All lines featuring the string "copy" are to be listed.
Start of SUPPLIED INFORMATION
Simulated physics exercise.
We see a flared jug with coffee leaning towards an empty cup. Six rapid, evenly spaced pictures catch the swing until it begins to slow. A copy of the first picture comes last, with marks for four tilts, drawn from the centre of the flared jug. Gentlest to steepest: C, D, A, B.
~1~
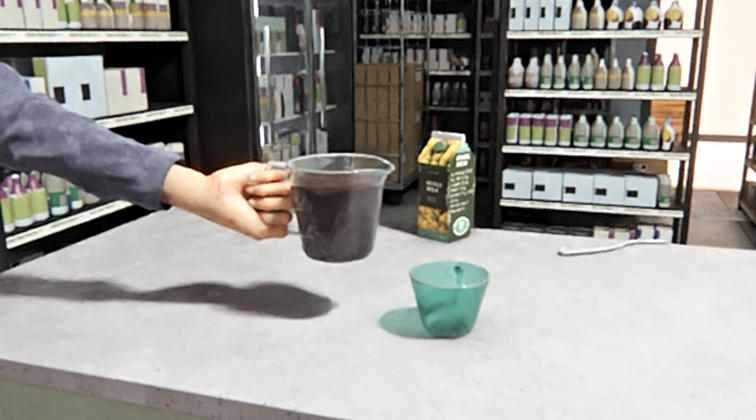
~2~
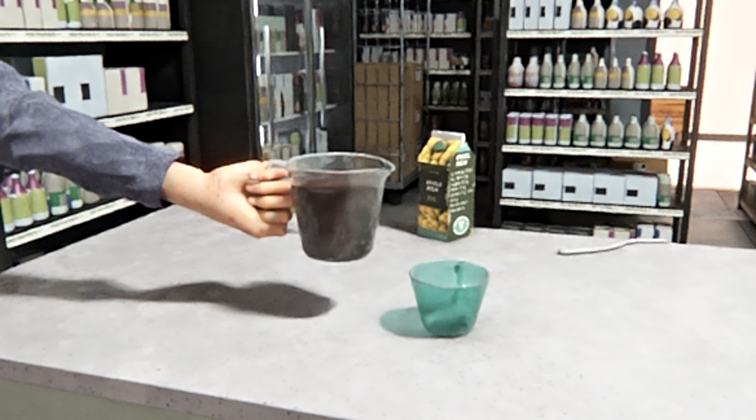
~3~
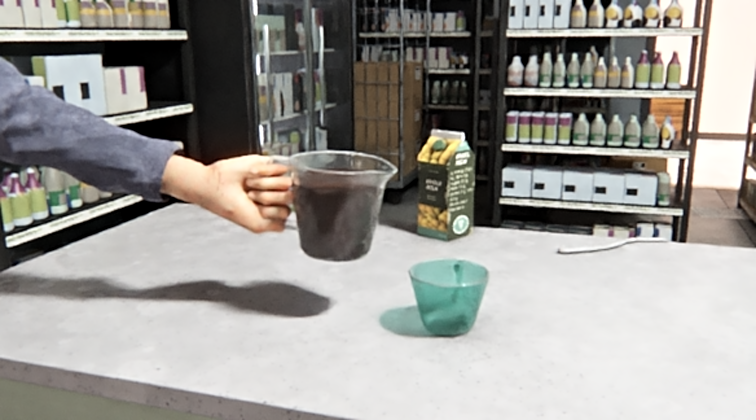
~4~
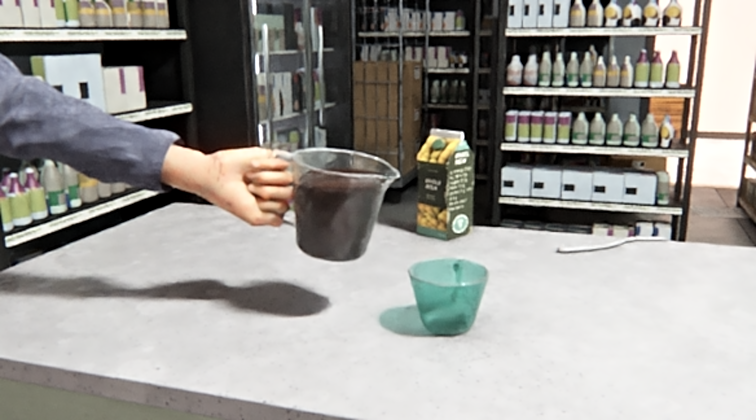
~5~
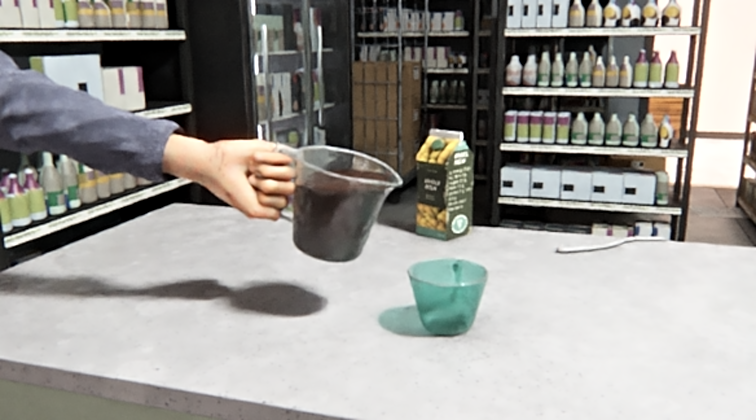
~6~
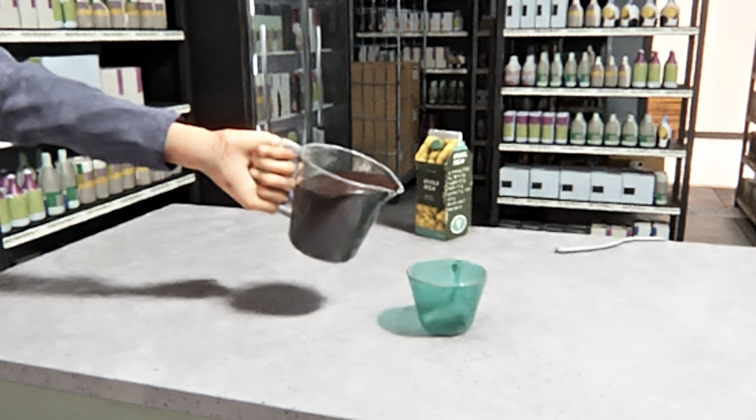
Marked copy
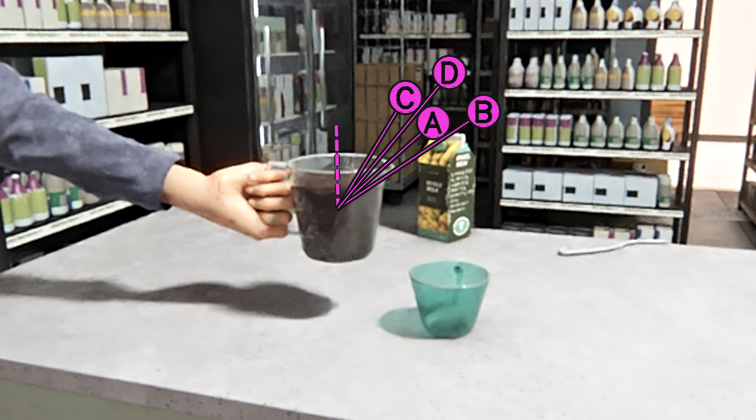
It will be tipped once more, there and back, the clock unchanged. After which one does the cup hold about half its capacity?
Tilt D does it best.
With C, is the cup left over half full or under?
Under half.
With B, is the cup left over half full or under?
Over.
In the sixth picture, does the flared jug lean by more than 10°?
Yes.
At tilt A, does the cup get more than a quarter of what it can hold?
End of SUPPLIED INFORMATION
• [TASK RESULT]:
We see a flared jug with coffee leaning towards an empty cup. Six rapid, evenly spaced pictures catch the swing until it begins to slow. A copy of the first picture comes last, with marks for four tilts, drawn from the centre of the flared jug. Gentlest to steepest: C, D, A, B.
Marked copy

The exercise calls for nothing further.